[START]

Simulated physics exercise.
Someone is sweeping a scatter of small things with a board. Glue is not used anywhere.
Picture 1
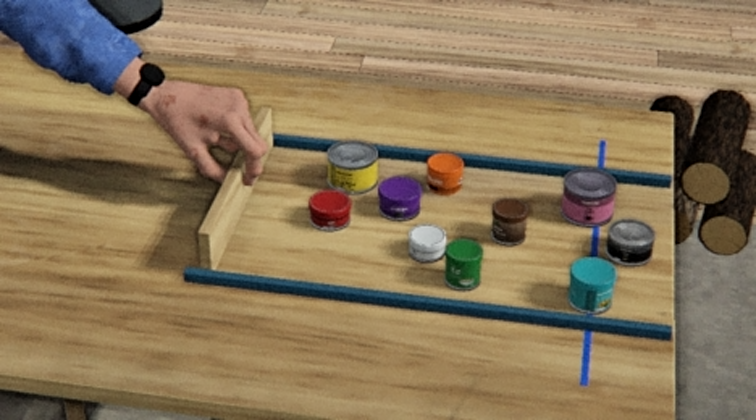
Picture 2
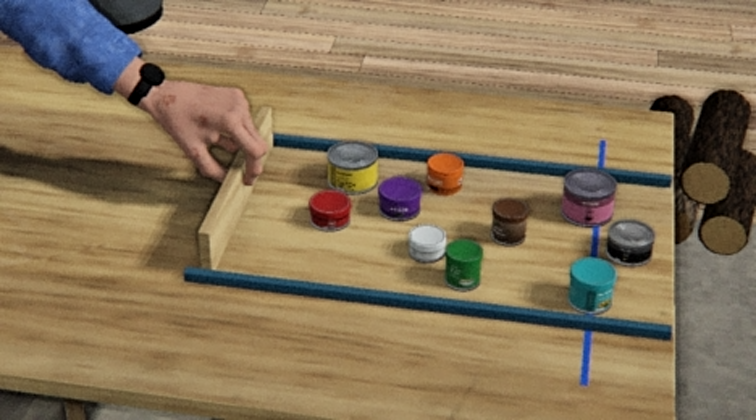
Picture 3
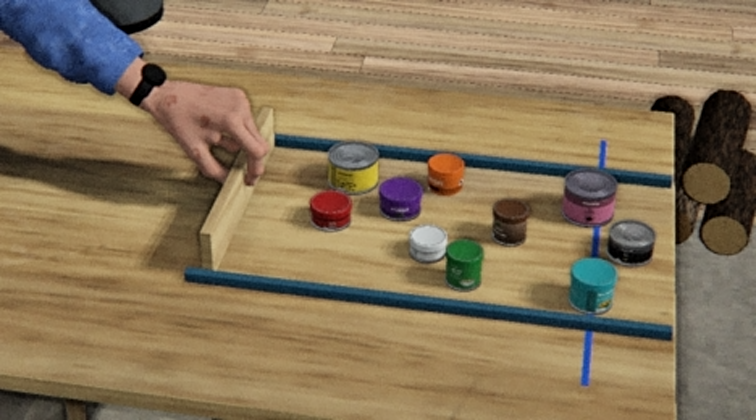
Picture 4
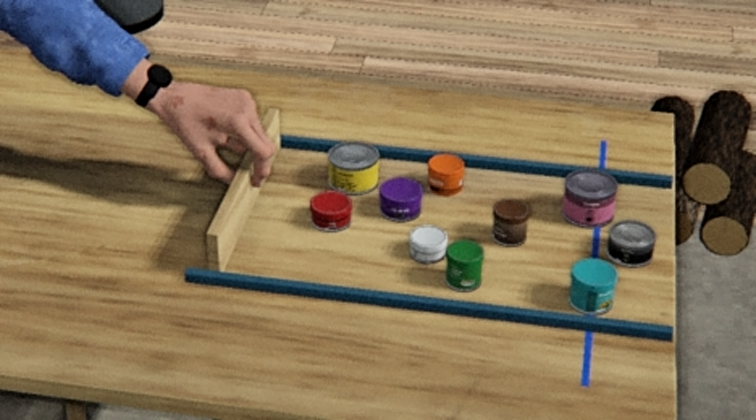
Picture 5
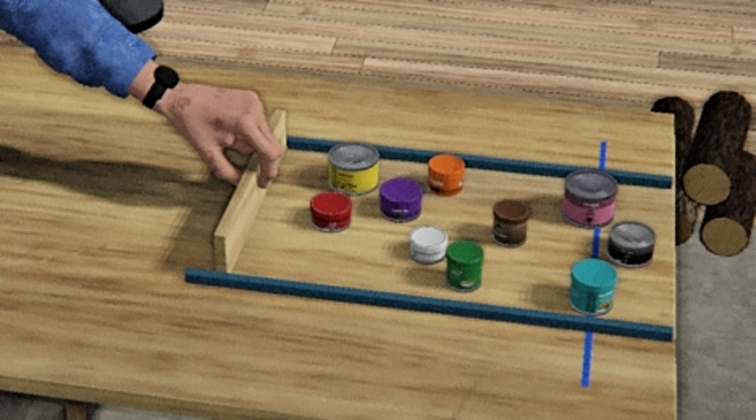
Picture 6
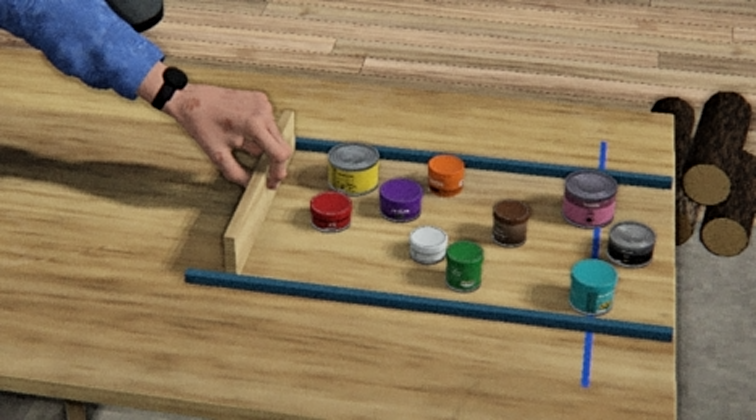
The clip opens on a hand holding an upright wooden board at the left end of two dark rails, with small colourful pots and tins scattered between them. The hand stays nearly still at first, then slides the board slightly to the right, while the containers stay in place.
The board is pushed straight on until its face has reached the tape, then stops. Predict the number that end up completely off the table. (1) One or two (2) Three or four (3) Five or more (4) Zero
1.
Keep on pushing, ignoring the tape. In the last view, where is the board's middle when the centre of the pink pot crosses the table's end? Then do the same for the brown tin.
The middle is at (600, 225) when it's the pink pot, and at (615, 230) when it's the brown tin.
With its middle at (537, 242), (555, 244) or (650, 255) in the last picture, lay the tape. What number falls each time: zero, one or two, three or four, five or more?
Taking the places one by one, it comes to not one; not one; five or more.
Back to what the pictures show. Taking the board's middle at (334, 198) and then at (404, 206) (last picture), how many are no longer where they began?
The number moved is 2 and then 5.
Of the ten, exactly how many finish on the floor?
That totals 1.
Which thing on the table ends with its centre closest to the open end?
Pink pot.
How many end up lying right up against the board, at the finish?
That number would be 5.
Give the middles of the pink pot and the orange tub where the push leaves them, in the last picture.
In the last picture the first middle sits at (670, 217) and the other at (660, 187).
Soon after, none off yet; black pot at rest near (631, 244); turquoise tin at rest near (592, 288); pink pot at rest near (589, 200).
By the end, the number that fall off is one or two; fallen, black pot.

[END]

Objective: Do not copy the pictures, but repeat every line exactly.

The response:
Simulated physics exercise.
Someone is sweeping a scatter of small things with a board. Glue is not used anywhere.
Picture 1
Picture 2
Picture 3
Picture 4
Picture 5
Picture 6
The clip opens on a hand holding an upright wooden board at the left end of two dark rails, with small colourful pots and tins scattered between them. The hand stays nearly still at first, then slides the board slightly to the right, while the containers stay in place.
The board is pushed straight on until its face has reached the tape, then stops. Predict the number that end up completely off the table. (1) One or two (2) Three or four (3) Five or more (4) Zero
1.
Keep on pushing, ignoring the tape. In the last view, where is the board's middle when the centre of the pink pot crosses the table's end? Then do the same for the brown tin.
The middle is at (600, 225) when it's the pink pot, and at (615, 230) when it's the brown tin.
With its middle at (537, 242), (555, 244) or (650, 255) in the last picture, lay the tape. What number falls each time: zero, one or two, three or four, five or more?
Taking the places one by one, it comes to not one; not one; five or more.
Back to what the pictures show. Taking the board's middle at (334, 198) and then at (404, 206) (last picture), how many are no longer where they began?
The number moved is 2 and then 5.
Of the ten, exactly how many finish on the floor?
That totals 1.
Which thing on the table ends with its centre closest to the open end?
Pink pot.
How many end up lying right up against the board, at the finish?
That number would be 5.
Give the middles of the pink pot and the orange tub where the push leaves them, in the last picture.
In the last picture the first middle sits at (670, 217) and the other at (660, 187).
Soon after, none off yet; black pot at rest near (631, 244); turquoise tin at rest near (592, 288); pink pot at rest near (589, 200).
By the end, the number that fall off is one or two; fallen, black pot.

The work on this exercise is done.